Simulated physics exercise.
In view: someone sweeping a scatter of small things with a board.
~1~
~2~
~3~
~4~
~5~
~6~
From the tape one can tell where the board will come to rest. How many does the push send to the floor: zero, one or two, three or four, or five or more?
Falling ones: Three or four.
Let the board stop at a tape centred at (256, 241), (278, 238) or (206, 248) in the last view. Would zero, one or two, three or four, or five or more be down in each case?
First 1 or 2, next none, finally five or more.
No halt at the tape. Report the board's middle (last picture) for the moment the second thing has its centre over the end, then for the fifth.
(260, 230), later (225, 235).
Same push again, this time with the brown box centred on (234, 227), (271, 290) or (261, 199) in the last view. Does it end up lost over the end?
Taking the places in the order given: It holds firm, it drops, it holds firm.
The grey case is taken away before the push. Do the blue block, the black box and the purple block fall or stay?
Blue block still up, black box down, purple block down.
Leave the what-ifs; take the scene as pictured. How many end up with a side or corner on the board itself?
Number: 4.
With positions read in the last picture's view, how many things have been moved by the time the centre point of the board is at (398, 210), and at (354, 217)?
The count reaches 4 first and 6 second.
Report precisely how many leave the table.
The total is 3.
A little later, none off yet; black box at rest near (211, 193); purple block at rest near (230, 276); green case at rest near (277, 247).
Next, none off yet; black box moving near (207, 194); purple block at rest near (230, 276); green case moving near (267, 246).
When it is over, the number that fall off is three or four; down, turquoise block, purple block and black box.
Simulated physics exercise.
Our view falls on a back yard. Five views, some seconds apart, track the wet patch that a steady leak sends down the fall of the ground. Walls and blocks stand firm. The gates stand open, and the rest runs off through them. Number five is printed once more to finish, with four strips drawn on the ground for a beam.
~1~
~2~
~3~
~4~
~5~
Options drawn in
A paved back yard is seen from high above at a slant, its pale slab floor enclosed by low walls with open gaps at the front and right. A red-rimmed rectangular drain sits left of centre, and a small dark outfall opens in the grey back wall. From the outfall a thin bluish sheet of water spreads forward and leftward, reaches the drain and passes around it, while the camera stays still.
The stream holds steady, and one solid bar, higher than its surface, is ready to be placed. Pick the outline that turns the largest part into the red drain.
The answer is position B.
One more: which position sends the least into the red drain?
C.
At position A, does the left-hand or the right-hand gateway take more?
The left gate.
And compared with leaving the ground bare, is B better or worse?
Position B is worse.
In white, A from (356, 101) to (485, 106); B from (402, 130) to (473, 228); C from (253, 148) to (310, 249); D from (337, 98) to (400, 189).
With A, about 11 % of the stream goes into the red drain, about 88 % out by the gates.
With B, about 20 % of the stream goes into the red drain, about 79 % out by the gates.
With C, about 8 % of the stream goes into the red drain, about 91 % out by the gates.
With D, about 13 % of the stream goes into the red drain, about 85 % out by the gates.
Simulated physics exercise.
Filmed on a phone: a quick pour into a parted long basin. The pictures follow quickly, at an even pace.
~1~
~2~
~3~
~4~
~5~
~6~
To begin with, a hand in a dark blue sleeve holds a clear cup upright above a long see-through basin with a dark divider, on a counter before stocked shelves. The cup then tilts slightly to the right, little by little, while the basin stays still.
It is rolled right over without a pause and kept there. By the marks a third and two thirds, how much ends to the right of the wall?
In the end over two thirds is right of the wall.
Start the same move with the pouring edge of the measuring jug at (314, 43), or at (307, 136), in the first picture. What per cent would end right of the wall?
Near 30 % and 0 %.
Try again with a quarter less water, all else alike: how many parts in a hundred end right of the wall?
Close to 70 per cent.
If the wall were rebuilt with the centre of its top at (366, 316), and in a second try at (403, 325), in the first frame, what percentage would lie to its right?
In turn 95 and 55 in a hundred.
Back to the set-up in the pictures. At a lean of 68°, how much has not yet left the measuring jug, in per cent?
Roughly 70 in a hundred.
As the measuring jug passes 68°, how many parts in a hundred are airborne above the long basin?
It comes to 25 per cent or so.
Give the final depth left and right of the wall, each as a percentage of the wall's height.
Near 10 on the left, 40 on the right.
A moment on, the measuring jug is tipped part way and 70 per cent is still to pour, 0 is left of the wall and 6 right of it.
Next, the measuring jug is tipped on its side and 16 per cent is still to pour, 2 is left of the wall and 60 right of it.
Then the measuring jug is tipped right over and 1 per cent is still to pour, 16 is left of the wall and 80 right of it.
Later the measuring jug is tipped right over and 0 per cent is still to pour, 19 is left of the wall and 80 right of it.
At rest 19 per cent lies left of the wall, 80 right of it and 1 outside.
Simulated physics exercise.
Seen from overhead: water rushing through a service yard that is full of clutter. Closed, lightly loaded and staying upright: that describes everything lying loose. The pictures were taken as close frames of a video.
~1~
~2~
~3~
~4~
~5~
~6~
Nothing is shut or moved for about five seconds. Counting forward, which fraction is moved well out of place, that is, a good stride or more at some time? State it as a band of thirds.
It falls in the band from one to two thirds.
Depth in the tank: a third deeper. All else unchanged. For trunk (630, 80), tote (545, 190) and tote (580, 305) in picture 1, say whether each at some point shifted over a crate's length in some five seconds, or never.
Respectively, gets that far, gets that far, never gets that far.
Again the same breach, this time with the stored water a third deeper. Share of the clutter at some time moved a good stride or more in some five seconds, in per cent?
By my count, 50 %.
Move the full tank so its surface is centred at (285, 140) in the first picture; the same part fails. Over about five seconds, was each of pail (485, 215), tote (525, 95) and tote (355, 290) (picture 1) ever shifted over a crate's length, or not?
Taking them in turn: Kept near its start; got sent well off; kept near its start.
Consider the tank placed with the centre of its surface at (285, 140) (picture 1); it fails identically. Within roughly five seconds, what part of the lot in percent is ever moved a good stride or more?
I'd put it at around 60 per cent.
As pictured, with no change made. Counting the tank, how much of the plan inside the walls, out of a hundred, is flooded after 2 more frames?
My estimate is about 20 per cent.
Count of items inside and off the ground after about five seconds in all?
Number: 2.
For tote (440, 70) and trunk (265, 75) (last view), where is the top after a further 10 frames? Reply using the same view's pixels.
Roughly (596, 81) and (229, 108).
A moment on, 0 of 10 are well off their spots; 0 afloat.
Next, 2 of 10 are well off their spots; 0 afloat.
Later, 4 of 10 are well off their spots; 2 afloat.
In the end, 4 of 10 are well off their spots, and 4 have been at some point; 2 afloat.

++++++++++++++++++++

What you should do.
Send back each record exactly as it stands.

Expected answer.
Simulated physics exercise.
In view: someone sweeping a scatter of small things with a board.
~1~
~2~
~3~
~4~
~5~
~6~
From the tape one can tell where the board will come to rest. How many does the push send to the floor: zero, one or two, three or four, or five or more?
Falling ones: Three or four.
Let the board stop at a tape centred at (256, 241), (278, 238) or (206, 248) in the last view. Would zero, one or two, three or four, or five or more be down in each case?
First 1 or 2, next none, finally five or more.
No halt at the tape. Report the board's middle (last picture) for the moment the second thing has its centre over the end, then for the fifth.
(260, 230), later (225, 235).
Same push again, this time with the brown box centred on (234, 227), (271, 290) or (261, 199) in the last view. Does it end up lost over the end?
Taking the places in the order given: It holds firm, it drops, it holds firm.
The grey case is taken away before the push. Do the blue block, the black box and the purple block fall or stay?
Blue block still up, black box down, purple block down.
Leave the what-ifs; take the scene as pictured. How many end up with a side or corner on the board itself?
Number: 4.
With positions read in the last picture's view, how many things have been moved by the time the centre point of the board is at (398, 210), and at (354, 217)?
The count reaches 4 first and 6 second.
Report precisely how many leave the table.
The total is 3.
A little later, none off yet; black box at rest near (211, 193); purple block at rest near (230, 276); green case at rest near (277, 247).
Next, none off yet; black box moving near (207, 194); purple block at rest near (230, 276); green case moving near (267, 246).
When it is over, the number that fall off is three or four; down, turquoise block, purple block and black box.
Simulated physics exercise.
Our view falls on a back yard. Five views, some seconds apart, track the wet patch that a steady leak sends down the fall of the ground. Walls and blocks stand firm. The gates stand open, and the rest runs off through them. Number five is printed once more to finish, with four strips drawn on the ground for a beam.
~1~
~2~
~3~
~4~
~5~
Options drawn in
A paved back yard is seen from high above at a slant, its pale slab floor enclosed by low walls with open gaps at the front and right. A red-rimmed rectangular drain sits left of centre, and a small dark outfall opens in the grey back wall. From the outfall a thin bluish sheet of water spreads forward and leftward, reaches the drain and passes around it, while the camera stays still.
The stream holds steady, and one solid bar, higher than its surface, is ready to be placed. Pick the outline that turns the largest part into the red drain.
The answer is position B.
One more: which position sends the least into the red drain?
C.
At position A, does the left-hand or the right-hand gateway take more?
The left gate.
And compared with leaving the ground bare, is B better or worse?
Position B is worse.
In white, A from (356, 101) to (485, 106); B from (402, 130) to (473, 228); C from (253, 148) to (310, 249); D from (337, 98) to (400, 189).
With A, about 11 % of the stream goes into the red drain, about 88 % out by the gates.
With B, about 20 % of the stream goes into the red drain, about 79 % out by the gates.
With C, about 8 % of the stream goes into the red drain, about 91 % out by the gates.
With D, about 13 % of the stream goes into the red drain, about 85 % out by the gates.
Simulated physics exercise.
Filmed on a phone: a quick pour into a parted long basin. The pictures follow quickly, at an even pace.
~1~
~2~
~3~
~4~
~5~
~6~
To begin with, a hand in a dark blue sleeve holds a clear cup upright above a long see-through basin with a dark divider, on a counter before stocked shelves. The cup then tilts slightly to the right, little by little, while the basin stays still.
It is rolled right over without a pause and kept there. By the marks a third and two thirds, how much ends to the right of the wall?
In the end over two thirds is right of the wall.
Start the same move with the pouring edge of the measuring jug at (314, 43), or at (307, 136), in the first picture. What per cent would end right of the wall?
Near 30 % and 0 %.
Try again with a quarter less water, all else alike: how many parts in a hundred end right of the wall?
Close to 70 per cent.
If the wall were rebuilt with the centre of its top at (366, 316), and in a second try at (403, 325), in the first frame, what percentage would lie to its right?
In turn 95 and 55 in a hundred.
Back to the set-up in the pictures. At a lean of 68°, how much has not yet left the measuring jug, in per cent?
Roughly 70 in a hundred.
As the measuring jug passes 68°, how many parts in a hundred are airborne above the long basin?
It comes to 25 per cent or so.
Give the final depth left and right of the wall, each as a percentage of the wall's height.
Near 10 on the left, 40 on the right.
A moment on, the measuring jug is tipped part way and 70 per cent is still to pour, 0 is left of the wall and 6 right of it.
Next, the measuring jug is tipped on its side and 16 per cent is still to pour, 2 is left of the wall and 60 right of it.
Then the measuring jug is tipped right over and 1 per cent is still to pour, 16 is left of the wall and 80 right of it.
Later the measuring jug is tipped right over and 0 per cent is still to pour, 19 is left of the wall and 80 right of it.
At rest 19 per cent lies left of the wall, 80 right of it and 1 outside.
Simulated physics exercise.
Seen from overhead: water rushing through a service yard that is full of clutter. Closed, lightly loaded and staying upright: that describes everything lying loose. The pictures were taken as close frames of a video.
~1~
~2~
~3~
~4~
~5~
~6~
Nothing is shut or moved for about five seconds. Counting forward, which fraction is moved well out of place, that is, a good stride or more at some time? State it as a band of thirds.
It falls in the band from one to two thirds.
Depth in the tank: a third deeper. All else unchanged. For trunk (630, 80), tote (545, 190) and tote (580, 305) in picture 1, say whether each at some point shifted over a crate's length in some five seconds, or never.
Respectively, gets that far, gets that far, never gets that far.
Again the same breach, this time with the stored water a third deeper. Share of the clutter at some time moved a good stride or more in some five seconds, in per cent?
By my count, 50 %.
Move the full tank so its surface is centred at (285, 140) in the first picture; the same part fails. Over about five seconds, was each of pail (485, 215), tote (525, 95) and tote (355, 290) (picture 1) ever shifted over a crate's length, or not?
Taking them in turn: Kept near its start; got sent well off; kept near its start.
Consider the tank placed with the centre of its surface at (285, 140) (picture 1); it fails identically. Within roughly five seconds, what part of the lot in percent is ever moved a good stride or more?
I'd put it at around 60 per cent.
As pictured, with no change made. Counting the tank, how much of the plan inside the walls, out of a hundred, is flooded after 2 more frames?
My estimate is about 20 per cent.
Count of items inside and off the ground after about five seconds in all?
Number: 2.
For tote (440, 70) and trunk (265, 75) (last view), where is the top after a further 10 frames? Reply using the same view's pixels.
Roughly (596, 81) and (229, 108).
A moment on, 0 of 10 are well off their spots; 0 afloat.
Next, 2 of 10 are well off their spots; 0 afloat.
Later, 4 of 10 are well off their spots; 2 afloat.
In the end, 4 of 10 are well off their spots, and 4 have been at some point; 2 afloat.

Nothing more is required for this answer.